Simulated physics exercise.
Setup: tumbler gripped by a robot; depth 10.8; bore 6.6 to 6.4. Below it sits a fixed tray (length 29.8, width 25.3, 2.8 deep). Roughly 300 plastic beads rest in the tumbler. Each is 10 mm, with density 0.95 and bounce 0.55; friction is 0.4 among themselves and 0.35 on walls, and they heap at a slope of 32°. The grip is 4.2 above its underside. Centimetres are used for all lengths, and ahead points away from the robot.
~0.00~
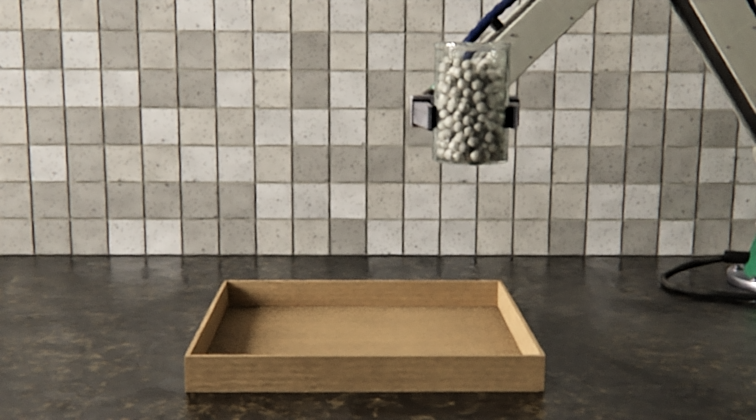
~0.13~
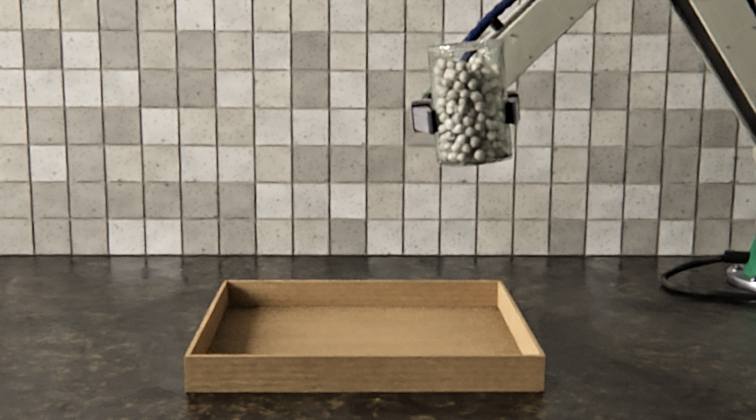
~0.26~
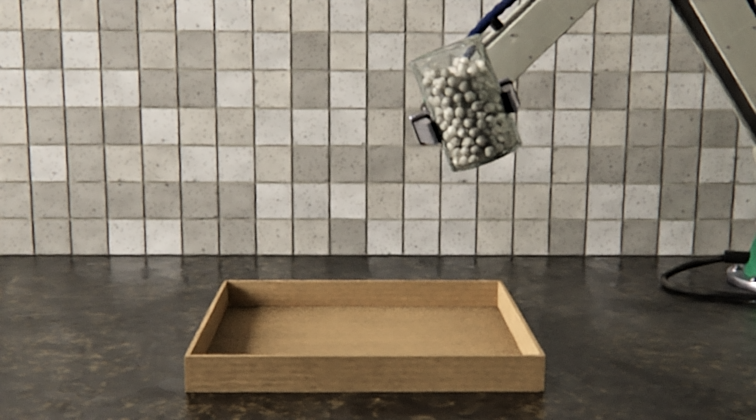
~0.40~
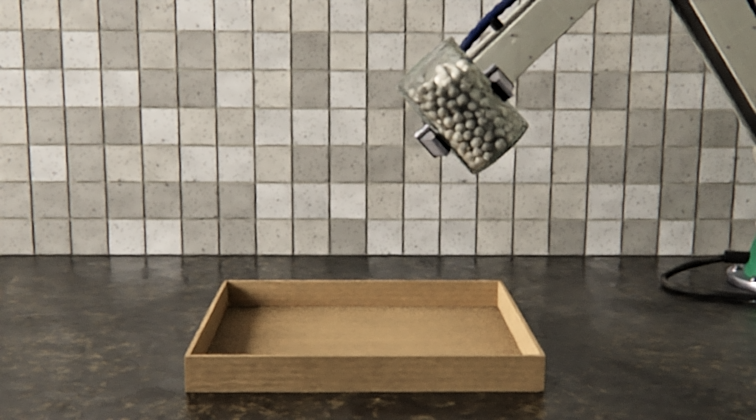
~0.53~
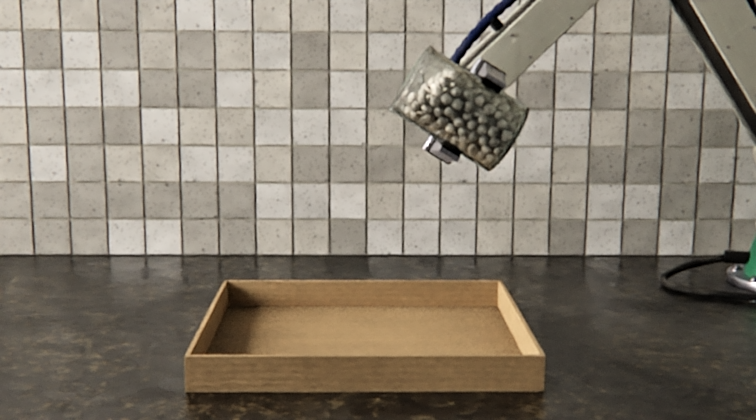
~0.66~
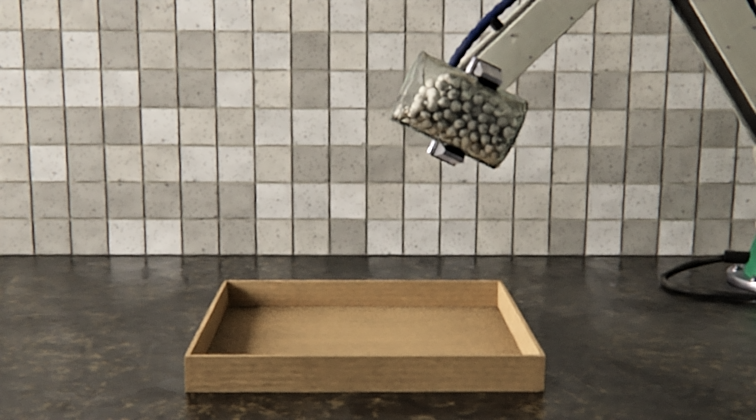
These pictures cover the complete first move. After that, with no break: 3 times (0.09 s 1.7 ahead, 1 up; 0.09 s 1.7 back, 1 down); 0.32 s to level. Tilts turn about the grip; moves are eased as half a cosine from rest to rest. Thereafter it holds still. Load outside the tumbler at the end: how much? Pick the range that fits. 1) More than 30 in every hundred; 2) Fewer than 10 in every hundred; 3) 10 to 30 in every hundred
10 to 30 in every hundred (3).
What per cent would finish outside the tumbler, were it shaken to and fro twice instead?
Then roughly 15 percent.
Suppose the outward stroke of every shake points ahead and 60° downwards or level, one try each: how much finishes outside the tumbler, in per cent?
Near 0 and 15 percent respectively.
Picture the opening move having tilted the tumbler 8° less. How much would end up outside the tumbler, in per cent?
In that case roughly 10 per cent.
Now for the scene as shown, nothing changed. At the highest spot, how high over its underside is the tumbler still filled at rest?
It reaches close to 8.5 cm in the end.
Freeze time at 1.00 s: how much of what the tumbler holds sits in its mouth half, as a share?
55 %.
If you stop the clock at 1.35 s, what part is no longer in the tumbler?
Near 20 per cent so far.
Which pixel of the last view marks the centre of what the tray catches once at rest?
It lands close to (302, 337).
After 1.00 s, tilted 65° forward, highest piece 25 above the table; 273 in the tumbler, 7 in the tray, 19 in flight or on a rim.
After 1.35 s, tilted 36° forward, highest piece 27 above the table; 238 in the tumbler, 52 in the tray, 9 in flight or on a rim.
After 1.72 s, level, highest piece 26 above the table; 237 in the tumbler, 60 in the tray, 1 on the table or floor, 1 in flight or on a rim.
After 2.77 s, level, highest piece 26 above the table; 237 in the tumbler, 61 in the tray, 1 on the table or floor.
In the end, 237 in the tumbler, 61 in the tray, 1 on the table or floor. That is 21 % outside the tumbler.
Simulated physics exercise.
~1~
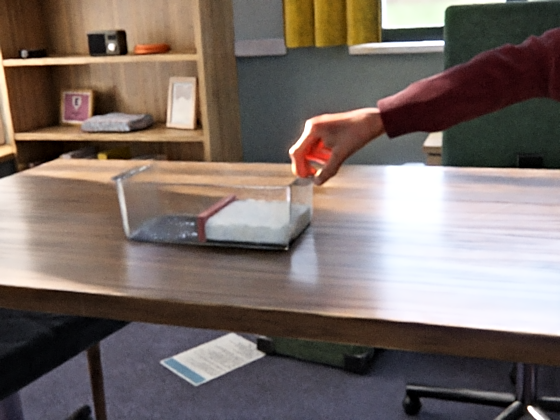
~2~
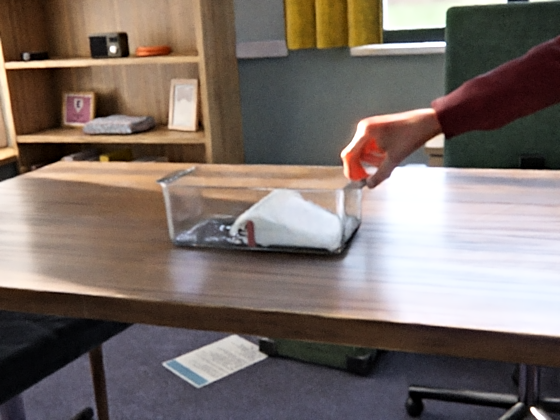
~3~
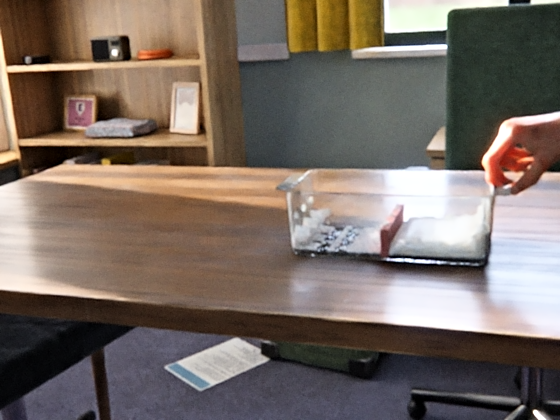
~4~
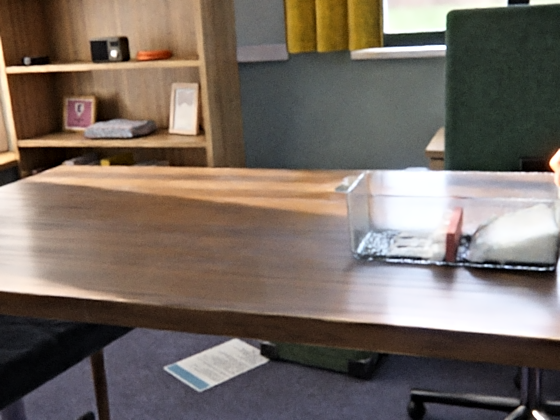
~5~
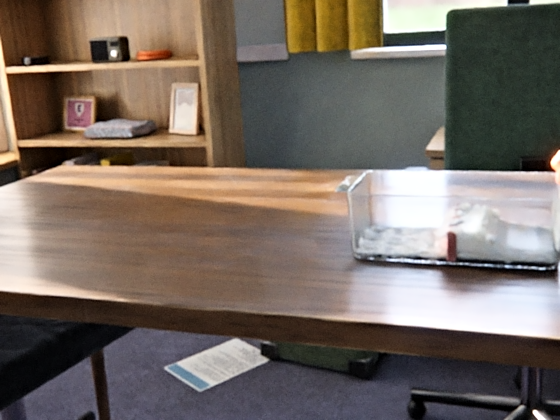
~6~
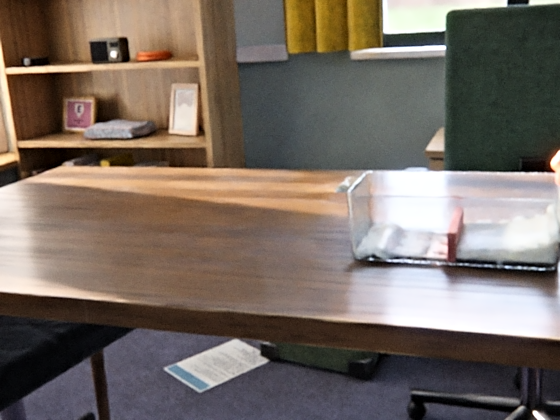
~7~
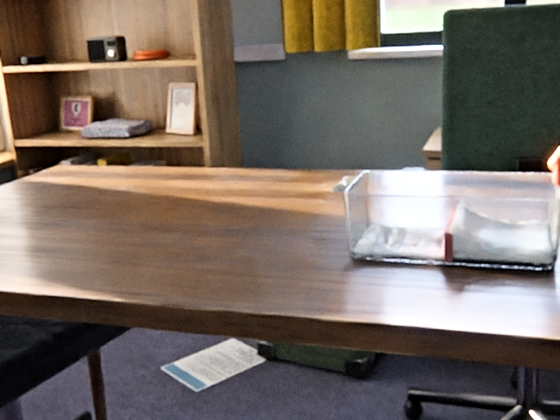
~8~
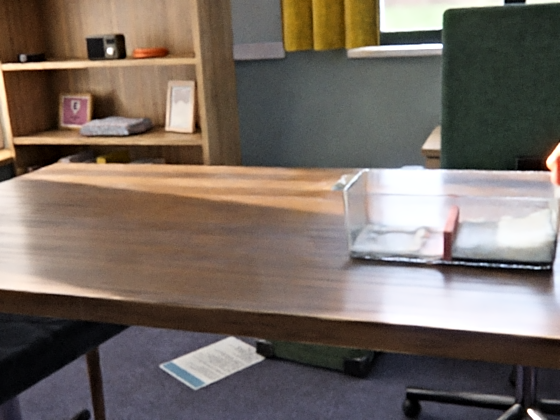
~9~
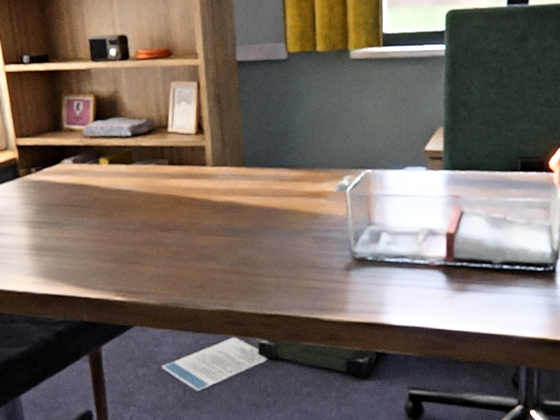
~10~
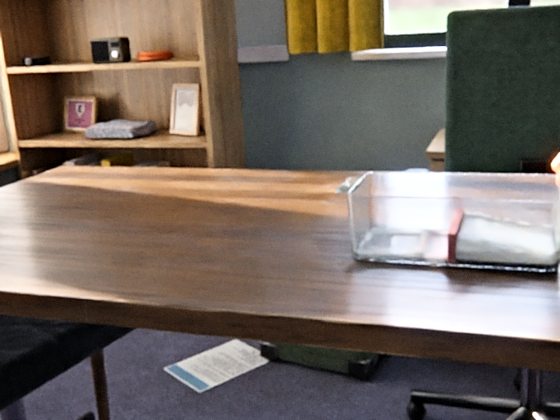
In this clip, a hand pulls a clear oblong tub, divided by a low red wall with milk on its right side, rightward across a wooden table; the milk sloshes, some crosses to the left, and the tub rests with milk on both sides.
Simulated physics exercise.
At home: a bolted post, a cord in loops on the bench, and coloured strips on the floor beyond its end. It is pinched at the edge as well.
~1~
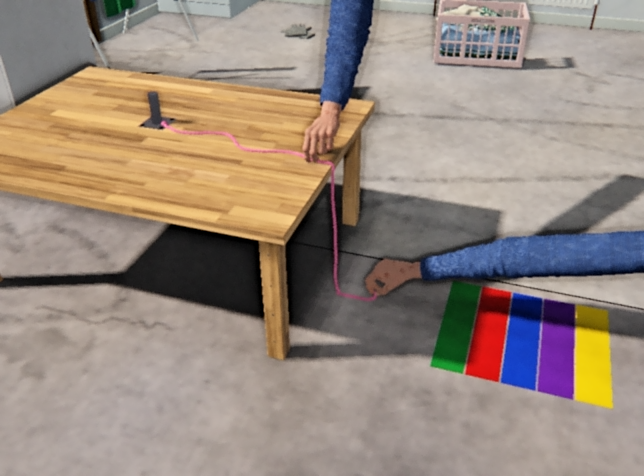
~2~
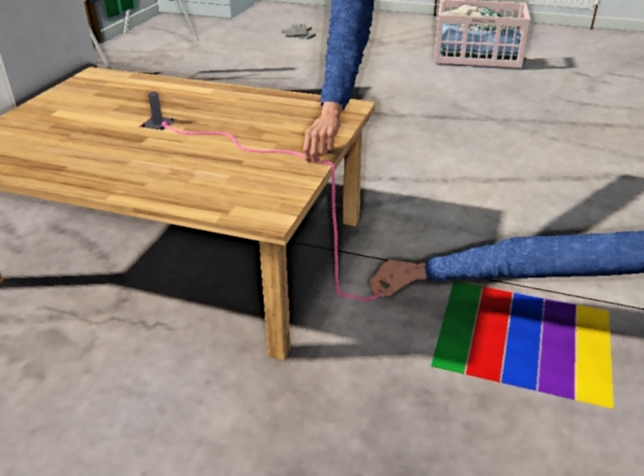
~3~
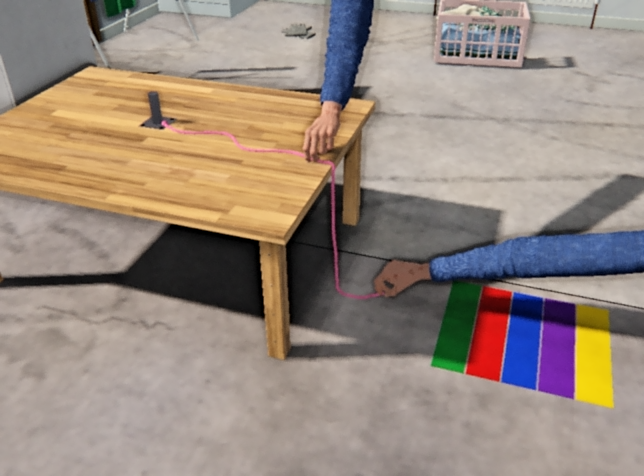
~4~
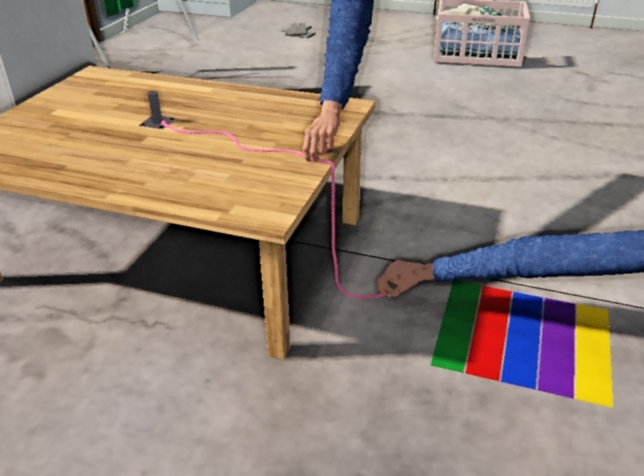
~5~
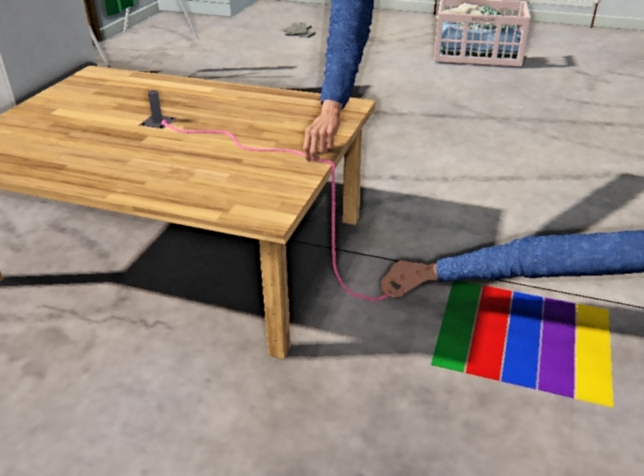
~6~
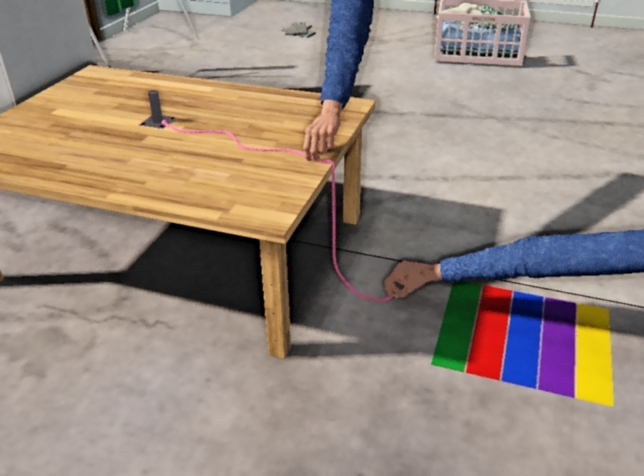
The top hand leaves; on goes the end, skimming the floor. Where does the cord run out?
Over red.
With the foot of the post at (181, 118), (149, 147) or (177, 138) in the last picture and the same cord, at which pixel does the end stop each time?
About (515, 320), (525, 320) and (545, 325).
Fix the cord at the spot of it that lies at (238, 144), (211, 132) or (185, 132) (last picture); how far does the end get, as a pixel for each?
In that order: (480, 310), (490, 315) and (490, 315).
A little later, end near (444, 304); short of the strips.
Next, end near (476, 311); over green.
When it is tight, end near (495, 315); over red. The end stops over the red strip.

Problem to solve
Except for the pictures, copy the material above exactly.

Exercise response
Simulated physics exercise.
Setup: tumbler gripped by a robot; depth 10.8; bore 6.6 to 6.4. Below it sits a fixed tray (length 29.8, width 25.3, 2.8 deep). Roughly 300 plastic beads rest in the tumbler. Each is 10 mm, with density 0.95 and bounce 0.55; friction is 0.4 among themselves and 0.35 on walls, and they heap at a slope of 32°. The grip is 4.2 above its underside. Centimetres are used for all lengths, and ahead points away from the robot.
~0.00~
~0.13~
~0.26~
~0.40~
~0.53~
~0.66~
These pictures cover the complete first move. After that, with no break: 3 times (0.09 s 1.7 ahead, 1 up; 0.09 s 1.7 back, 1 down); 0.32 s to level. Tilts turn about the grip; moves are eased as half a cosine from rest to rest. Thereafter it holds still. Load outside the tumbler at the end: how much? Pick the range that fits. 1) More than 30 in every hundred; 2) Fewer than 10 in every hundred; 3) 10 to 30 in every hundred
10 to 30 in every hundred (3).
What per cent would finish outside the tumbler, were it shaken to and fro twice instead?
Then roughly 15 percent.
Suppose the outward stroke of every shake points ahead and 60° downwards or level, one try each: how much finishes outside the tumbler, in per cent?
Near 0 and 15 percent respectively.
Picture the opening move having tilted the tumbler 8° less. How much would end up outside the tumbler, in per cent?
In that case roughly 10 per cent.
Now for the scene as shown, nothing changed. At the highest spot, how high over its underside is the tumbler still filled at rest?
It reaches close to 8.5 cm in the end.
Freeze time at 1.00 s: how much of what the tumbler holds sits in its mouth half, as a share?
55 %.
If you stop the clock at 1.35 s, what part is no longer in the tumbler?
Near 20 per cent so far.
Which pixel of the last view marks the centre of what the tray catches once at rest?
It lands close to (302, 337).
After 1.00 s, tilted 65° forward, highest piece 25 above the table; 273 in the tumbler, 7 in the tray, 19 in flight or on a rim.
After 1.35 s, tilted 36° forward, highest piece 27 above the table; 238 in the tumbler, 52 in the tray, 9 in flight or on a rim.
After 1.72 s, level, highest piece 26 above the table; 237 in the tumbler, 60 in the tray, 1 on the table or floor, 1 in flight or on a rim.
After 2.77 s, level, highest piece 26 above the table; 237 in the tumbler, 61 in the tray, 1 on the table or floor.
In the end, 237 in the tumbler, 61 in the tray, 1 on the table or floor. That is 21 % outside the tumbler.
Simulated physics exercise.
~1~
~2~
~3~
~4~
~5~
~6~
~7~
~8~
~9~
~10~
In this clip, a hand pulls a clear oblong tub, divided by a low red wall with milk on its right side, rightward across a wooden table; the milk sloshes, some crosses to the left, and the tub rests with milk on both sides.
Simulated physics exercise.
At home: a bolted post, a cord in loops on the bench, and coloured strips on the floor beyond its end. It is pinched at the edge as well.
~1~
~2~
~3~
~4~
~5~
~6~
The top hand leaves; on goes the end, skimming the floor. Where does the cord run out?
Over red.
With the foot of the post at (181, 118), (149, 147) or (177, 138) in the last picture and the same cord, at which pixel does the end stop each time?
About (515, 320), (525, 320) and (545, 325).
Fix the cord at the spot of it that lies at (238, 144), (211, 132) or (185, 132) (last picture); how far does the end get, as a pixel for each?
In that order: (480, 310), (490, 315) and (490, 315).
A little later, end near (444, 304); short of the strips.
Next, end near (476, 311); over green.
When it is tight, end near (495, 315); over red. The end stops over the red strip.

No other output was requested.